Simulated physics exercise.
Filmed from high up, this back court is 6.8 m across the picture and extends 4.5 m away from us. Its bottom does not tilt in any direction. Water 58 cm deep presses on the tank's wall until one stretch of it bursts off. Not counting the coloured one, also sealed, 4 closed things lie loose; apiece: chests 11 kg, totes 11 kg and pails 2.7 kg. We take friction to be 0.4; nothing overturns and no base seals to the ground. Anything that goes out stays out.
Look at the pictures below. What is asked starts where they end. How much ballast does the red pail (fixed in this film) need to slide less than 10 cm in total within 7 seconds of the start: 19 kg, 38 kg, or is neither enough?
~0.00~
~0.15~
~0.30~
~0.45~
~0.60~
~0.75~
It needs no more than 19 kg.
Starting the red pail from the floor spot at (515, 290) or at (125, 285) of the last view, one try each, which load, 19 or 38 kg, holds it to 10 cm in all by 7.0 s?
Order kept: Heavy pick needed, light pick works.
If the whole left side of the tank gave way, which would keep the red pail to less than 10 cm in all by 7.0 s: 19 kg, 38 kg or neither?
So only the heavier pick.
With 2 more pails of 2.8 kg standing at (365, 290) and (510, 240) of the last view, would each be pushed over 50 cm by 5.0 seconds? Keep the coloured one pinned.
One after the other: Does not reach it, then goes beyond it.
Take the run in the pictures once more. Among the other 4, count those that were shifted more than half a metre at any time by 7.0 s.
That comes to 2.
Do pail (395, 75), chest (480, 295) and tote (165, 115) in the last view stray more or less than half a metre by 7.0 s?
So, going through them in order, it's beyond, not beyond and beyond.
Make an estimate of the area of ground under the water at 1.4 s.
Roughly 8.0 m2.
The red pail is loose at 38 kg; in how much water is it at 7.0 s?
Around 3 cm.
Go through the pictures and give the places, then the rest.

================

▶ **The exercise**: Whichever lines contain the string "this", select and copy them.

▶ **Written response**:
Filmed from high up, this back court is 6.8 m across the picture and extends 4.5 m away from us. Its bottom does not tilt in any direction. Water 58 cm deep presses on the tank's wall until one stretch of it bursts off. Not counting the coloured one, also sealed, 4 closed things lie loose; apiece: chests 11 kg, totes 11 kg and pails 2.7 kg. We take friction to be 0.4; nothing overturns and no base seals to the ground. Anything that goes out stays out.
Look at the pictures below. What is asked starts where they end. How much ballast does the red pail (fixed in this film) need to slide less than 10 cm in total within 7 seconds of the start: 19 kg, 38 kg, or is neither enough?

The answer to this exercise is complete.